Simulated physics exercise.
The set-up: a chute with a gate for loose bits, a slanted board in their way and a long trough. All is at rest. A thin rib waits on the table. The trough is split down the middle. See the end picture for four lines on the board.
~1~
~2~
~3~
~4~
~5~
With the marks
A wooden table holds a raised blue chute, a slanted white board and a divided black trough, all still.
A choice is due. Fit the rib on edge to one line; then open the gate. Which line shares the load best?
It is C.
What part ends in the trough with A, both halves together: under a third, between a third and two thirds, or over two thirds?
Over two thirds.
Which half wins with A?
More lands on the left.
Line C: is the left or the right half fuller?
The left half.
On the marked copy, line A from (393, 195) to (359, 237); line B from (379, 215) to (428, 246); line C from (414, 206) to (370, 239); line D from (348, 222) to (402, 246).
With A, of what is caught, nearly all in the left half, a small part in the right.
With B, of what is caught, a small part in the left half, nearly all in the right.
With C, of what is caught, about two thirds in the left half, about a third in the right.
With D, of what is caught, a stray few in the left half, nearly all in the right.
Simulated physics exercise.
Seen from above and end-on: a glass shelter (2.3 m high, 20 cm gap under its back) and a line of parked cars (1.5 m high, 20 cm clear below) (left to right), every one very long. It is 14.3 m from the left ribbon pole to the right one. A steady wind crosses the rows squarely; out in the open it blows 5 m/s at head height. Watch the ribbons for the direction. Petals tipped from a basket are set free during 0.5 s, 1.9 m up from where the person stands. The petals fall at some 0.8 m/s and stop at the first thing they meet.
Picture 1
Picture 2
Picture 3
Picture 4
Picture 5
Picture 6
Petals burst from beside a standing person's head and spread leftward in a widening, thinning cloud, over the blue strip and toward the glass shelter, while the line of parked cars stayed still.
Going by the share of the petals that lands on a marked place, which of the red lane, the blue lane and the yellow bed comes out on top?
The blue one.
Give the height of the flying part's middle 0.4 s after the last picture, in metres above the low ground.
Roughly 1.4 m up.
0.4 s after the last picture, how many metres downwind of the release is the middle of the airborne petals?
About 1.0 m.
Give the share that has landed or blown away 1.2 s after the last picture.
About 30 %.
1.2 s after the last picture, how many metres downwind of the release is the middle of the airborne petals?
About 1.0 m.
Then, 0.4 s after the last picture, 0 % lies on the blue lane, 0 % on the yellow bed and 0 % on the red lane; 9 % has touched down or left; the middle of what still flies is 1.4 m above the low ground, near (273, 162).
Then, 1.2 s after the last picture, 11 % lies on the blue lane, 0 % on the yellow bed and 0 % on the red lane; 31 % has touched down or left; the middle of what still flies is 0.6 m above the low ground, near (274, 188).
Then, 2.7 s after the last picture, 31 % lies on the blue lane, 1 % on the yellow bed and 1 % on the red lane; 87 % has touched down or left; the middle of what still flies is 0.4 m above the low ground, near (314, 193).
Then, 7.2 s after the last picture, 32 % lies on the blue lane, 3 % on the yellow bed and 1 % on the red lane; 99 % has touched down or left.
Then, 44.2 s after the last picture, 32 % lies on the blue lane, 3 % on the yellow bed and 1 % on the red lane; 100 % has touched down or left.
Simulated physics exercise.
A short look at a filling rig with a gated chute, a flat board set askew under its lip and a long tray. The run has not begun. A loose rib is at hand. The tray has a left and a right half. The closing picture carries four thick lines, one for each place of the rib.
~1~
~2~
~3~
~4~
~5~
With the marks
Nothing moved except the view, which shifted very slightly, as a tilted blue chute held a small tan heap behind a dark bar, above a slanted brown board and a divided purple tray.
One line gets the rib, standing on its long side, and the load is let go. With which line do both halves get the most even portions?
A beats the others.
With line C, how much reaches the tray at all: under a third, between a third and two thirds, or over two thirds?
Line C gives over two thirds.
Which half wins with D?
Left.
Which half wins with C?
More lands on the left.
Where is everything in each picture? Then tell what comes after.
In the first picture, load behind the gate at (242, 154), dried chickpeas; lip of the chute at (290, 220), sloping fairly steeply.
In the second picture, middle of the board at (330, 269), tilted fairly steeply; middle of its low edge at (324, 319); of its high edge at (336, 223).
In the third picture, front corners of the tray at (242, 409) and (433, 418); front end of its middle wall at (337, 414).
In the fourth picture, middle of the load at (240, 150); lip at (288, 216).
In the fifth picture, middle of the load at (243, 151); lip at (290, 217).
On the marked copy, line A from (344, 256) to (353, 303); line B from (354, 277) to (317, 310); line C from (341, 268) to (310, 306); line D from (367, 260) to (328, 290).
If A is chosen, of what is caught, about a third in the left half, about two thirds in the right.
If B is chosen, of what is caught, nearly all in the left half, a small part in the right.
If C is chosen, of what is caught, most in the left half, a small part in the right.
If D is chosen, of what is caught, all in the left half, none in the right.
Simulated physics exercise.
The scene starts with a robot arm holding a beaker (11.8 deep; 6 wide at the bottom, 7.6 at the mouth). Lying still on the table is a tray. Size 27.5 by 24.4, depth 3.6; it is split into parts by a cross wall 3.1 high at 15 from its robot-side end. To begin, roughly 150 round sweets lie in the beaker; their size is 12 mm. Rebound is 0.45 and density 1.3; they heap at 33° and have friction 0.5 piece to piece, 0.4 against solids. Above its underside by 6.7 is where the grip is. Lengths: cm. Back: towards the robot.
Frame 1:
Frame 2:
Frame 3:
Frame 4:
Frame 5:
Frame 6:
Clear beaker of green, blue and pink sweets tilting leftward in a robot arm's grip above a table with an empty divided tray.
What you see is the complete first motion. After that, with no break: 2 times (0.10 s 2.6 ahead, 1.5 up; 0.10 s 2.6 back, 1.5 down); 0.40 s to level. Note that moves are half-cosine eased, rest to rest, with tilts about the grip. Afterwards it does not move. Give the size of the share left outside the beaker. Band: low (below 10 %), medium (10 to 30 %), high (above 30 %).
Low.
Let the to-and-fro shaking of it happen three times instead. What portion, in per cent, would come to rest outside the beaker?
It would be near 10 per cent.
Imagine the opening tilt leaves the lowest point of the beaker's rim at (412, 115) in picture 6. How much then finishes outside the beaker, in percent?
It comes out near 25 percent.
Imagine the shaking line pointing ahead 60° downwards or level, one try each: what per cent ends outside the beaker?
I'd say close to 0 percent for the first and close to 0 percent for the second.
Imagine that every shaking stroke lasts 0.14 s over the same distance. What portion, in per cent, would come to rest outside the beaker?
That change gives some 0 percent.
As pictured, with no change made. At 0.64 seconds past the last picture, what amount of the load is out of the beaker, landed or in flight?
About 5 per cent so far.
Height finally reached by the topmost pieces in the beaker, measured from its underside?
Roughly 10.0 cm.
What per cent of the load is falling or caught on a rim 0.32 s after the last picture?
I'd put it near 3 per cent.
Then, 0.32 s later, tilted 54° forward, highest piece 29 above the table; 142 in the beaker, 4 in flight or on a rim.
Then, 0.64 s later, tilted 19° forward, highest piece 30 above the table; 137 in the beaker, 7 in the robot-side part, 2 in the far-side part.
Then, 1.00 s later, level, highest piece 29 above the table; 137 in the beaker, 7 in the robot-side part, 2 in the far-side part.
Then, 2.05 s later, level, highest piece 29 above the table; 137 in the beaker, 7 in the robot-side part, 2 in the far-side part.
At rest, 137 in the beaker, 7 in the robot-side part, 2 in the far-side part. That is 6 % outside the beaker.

*What the exercise asks*. Each line in the entries above that includes the string "loose" should be extracted.

*Problem solution*.
The set-up: a chute with a gate for loose bits, a slanted board in their way and a long trough. All is at rest. A thin rib waits on the table. The trough is split down the middle. See the end picture for four lines on the board.
A short look at a filling rig with a gated chute, a flat board set askew under its lip and a long tray. The run has not begun. A loose rib is at hand. The tray has a left and a right half. The closing picture carries four thick lines, one for each place of the rib.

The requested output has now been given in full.